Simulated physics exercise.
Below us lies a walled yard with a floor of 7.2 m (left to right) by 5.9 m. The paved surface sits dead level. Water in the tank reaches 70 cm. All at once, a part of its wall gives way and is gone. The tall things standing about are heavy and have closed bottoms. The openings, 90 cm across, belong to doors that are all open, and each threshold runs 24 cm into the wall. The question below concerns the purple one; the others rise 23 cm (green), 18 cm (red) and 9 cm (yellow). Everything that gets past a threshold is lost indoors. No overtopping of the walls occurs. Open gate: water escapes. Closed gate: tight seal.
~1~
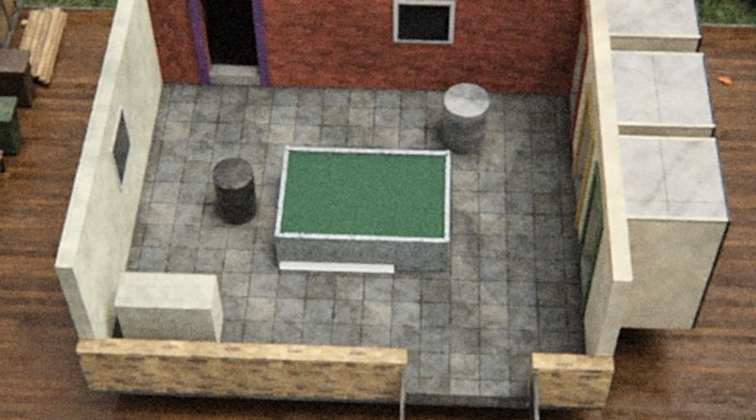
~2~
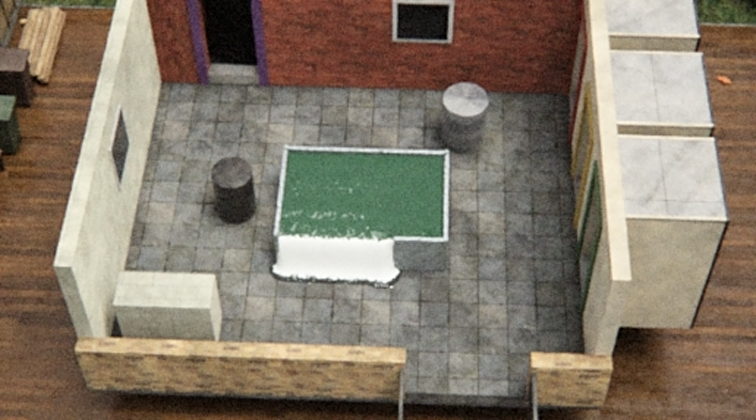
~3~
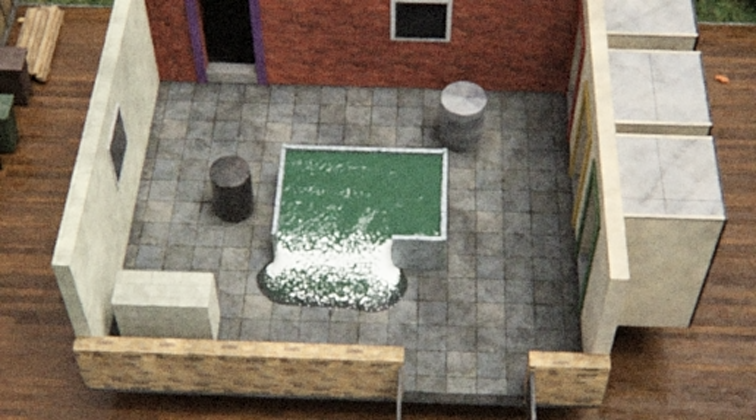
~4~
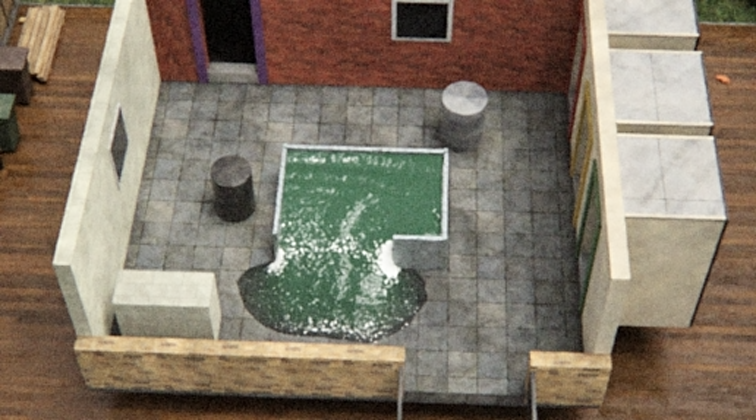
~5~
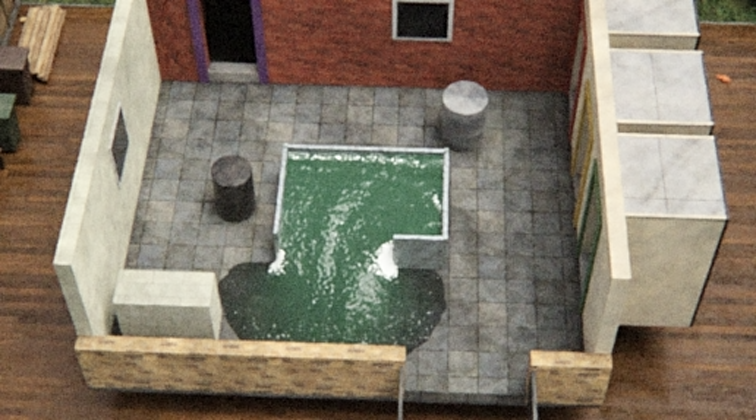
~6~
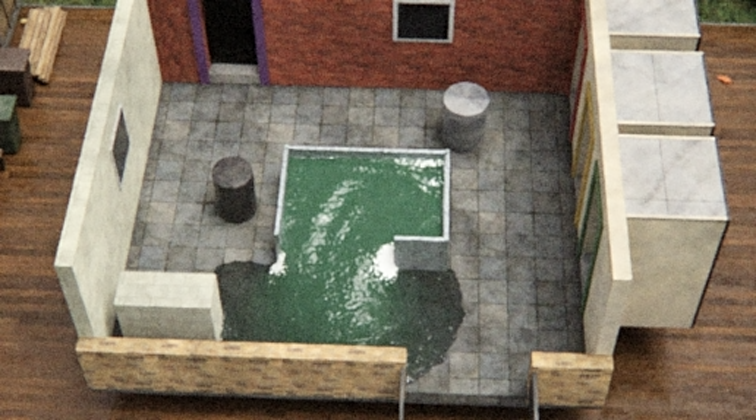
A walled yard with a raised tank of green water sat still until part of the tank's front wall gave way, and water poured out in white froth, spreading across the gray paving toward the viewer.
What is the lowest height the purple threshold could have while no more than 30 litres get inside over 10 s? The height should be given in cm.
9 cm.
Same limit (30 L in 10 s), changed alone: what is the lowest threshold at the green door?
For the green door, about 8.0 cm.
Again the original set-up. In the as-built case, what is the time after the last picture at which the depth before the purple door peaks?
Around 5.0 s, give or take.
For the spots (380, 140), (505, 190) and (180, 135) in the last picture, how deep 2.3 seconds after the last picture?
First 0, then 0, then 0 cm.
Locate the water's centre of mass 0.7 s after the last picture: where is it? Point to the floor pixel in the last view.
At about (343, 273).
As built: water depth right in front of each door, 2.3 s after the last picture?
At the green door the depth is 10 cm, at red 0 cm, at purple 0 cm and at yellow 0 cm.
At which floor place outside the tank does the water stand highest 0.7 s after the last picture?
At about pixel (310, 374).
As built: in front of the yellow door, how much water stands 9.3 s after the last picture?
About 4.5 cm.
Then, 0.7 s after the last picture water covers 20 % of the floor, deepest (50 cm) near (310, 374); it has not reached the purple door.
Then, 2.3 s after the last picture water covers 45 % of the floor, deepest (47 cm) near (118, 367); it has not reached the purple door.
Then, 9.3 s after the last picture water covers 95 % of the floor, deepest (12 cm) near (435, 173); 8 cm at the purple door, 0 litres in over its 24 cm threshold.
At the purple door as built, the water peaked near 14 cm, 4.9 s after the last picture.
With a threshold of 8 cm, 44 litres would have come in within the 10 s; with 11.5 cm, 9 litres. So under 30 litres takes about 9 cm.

---

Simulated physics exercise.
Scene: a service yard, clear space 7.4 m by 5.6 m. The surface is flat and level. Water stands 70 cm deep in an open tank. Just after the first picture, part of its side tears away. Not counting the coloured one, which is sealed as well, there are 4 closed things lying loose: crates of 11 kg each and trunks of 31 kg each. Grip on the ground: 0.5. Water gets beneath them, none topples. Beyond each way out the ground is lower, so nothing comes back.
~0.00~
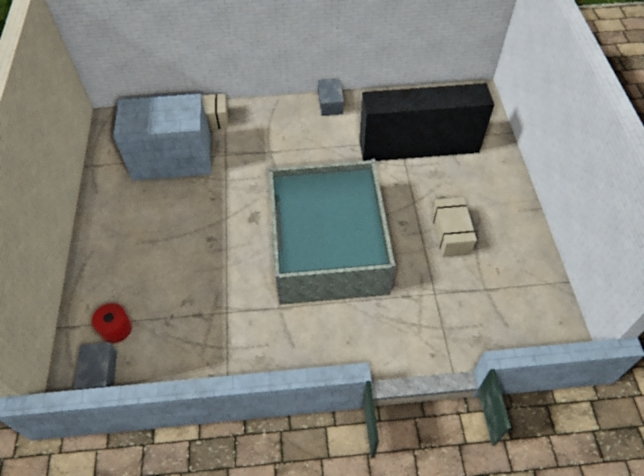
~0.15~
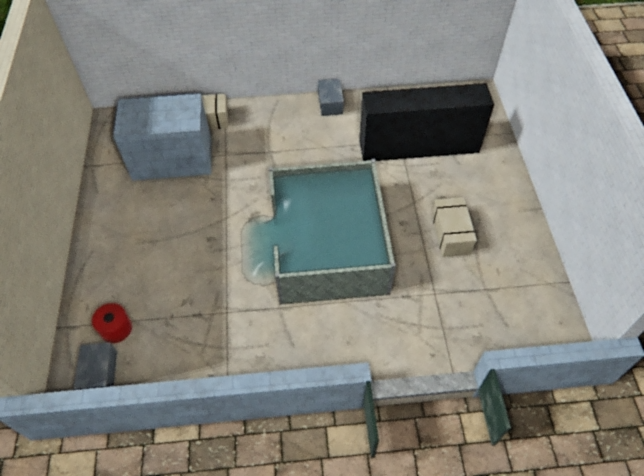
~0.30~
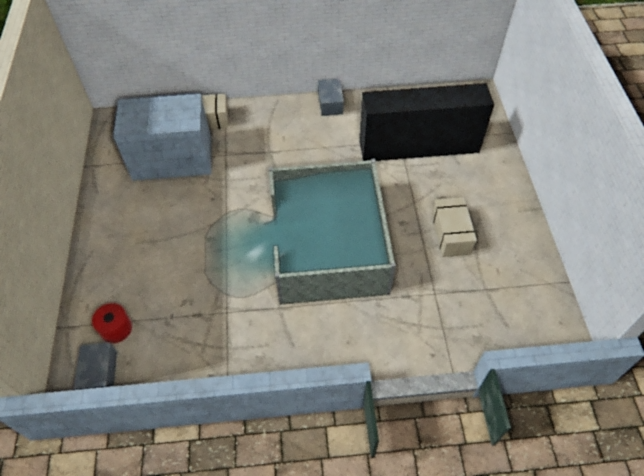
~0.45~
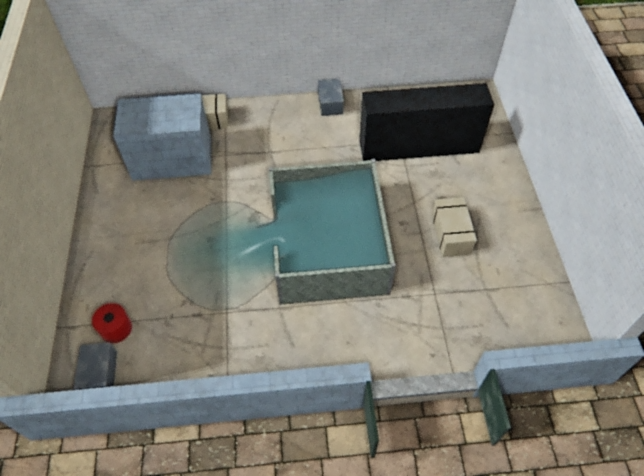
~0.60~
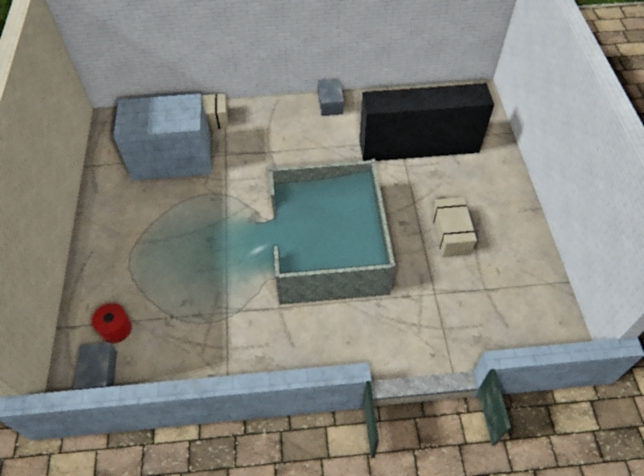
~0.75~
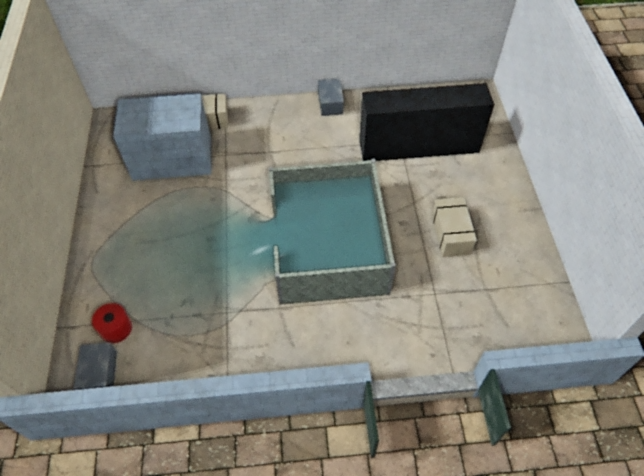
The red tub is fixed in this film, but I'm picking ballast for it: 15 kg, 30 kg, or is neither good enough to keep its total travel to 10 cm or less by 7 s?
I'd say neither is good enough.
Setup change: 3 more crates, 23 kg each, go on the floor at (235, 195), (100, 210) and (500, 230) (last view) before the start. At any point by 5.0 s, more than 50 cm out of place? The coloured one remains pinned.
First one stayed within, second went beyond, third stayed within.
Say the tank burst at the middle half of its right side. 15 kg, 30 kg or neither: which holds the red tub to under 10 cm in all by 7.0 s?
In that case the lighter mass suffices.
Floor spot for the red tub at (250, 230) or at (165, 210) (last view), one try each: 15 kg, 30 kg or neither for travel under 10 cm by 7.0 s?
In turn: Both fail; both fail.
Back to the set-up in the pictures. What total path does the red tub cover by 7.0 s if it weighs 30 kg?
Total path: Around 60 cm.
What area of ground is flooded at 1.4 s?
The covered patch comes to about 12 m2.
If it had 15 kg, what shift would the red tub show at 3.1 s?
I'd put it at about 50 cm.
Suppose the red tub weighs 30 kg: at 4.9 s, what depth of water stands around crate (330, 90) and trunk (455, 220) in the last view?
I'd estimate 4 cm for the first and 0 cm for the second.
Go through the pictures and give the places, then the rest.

> [Exercise task]: Determine how many lines of the data contain "things" and give nothing but that number.

> [Completed exercise]: 2